**Rows from a dataset:**
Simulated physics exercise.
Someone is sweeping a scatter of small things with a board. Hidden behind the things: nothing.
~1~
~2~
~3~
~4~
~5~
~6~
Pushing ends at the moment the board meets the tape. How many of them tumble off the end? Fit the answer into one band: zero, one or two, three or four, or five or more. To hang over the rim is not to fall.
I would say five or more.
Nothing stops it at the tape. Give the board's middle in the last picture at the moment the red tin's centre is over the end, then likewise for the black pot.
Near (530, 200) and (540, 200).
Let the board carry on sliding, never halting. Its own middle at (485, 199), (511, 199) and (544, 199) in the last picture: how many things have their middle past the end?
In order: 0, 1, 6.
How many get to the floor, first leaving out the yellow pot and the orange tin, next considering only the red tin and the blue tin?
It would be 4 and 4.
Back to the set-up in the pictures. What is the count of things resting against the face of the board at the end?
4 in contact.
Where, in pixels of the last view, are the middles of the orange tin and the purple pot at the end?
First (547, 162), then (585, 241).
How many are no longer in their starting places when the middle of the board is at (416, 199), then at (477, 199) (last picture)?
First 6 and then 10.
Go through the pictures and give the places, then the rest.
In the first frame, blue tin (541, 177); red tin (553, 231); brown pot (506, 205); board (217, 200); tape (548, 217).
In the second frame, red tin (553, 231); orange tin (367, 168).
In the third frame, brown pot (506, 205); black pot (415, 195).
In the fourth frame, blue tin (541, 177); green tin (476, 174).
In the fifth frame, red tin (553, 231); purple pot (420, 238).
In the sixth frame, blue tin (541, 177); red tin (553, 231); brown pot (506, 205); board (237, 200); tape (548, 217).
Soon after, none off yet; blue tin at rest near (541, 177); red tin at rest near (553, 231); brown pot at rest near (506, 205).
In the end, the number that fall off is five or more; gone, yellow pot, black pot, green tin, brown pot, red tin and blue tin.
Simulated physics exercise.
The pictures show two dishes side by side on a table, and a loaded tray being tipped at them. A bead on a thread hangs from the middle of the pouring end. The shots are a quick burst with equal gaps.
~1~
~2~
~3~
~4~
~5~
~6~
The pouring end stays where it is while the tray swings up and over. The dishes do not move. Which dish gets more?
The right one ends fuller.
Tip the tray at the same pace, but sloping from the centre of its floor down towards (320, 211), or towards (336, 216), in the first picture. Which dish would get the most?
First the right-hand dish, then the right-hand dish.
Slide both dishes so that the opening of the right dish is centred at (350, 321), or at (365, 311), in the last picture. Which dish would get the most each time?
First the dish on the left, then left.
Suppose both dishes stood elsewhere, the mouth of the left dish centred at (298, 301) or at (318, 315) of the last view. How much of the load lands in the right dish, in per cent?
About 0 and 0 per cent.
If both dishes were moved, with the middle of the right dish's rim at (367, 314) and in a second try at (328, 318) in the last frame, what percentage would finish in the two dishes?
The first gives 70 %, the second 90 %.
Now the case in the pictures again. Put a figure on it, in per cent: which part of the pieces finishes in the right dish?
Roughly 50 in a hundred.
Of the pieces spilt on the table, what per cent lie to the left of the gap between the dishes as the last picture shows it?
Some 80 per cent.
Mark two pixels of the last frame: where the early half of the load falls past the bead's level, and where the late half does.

**Requirements:**
The records above must be output exactly, in full.

**Solution to the problem:**
Simulated physics exercise.
Someone is sweeping a scatter of small things with a board. Hidden behind the things: nothing.
~1~
~2~
~3~
~4~
~5~
~6~
Pushing ends at the moment the board meets the tape. How many of them tumble off the end? Fit the answer into one band: zero, one or two, three or four, or five or more. To hang over the rim is not to fall.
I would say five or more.
Nothing stops it at the tape. Give the board's middle in the last picture at the moment the red tin's centre is over the end, then likewise for the black pot.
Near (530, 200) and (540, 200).
Let the board carry on sliding, never halting. Its own middle at (485, 199), (511, 199) and (544, 199) in the last picture: how many things have their middle past the end?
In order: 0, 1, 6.
How many get to the floor, first leaving out the yellow pot and the orange tin, next considering only the red tin and the blue tin?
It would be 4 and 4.
Back to the set-up in the pictures. What is the count of things resting against the face of the board at the end?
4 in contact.
Where, in pixels of the last view, are the middles of the orange tin and the purple pot at the end?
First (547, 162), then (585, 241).
How many are no longer in their starting places when the middle of the board is at (416, 199), then at (477, 199) (last picture)?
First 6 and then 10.
Go through the pictures and give the places, then the rest.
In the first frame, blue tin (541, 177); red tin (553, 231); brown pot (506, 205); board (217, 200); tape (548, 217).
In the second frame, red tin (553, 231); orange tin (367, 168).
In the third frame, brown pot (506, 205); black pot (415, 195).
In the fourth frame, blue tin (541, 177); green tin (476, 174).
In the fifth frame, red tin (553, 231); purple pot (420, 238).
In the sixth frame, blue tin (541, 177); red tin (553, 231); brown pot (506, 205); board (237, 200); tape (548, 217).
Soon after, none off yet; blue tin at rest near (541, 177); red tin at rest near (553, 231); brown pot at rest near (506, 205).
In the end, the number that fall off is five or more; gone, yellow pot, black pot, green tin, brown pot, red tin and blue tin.
Simulated physics exercise.
The pictures show two dishes side by side on a table, and a loaded tray being tipped at them. A bead on a thread hangs from the middle of the pouring end. The shots are a quick burst with equal gaps.
~1~
~2~
~3~
~4~
~5~
~6~
The pouring end stays where it is while the tray swings up and over. The dishes do not move. Which dish gets more?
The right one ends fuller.
Tip the tray at the same pace, but sloping from the centre of its floor down towards (320, 211), or towards (336, 216), in the first picture. Which dish would get the most?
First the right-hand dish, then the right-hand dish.
Slide both dishes so that the opening of the right dish is centred at (350, 321), or at (365, 311), in the last picture. Which dish would get the most each time?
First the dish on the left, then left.
Suppose both dishes stood elsewhere, the mouth of the left dish centred at (298, 301) or at (318, 315) of the last view. How much of the load lands in the right dish, in per cent?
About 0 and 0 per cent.
If both dishes were moved, with the middle of the right dish's rim at (367, 314) and in a second try at (328, 318) in the last frame, what percentage would finish in the two dishes?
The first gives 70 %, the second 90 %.
Now the case in the pictures again. Put a figure on it, in per cent: which part of the pieces finishes in the right dish?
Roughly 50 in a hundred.
Of the pieces spilt on the table, what per cent lie to the left of the gap between the dishes as the last picture shows it?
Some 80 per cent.
Mark two pixels of the last frame: where the early half of the load falls past the bead's level, and where the late half does.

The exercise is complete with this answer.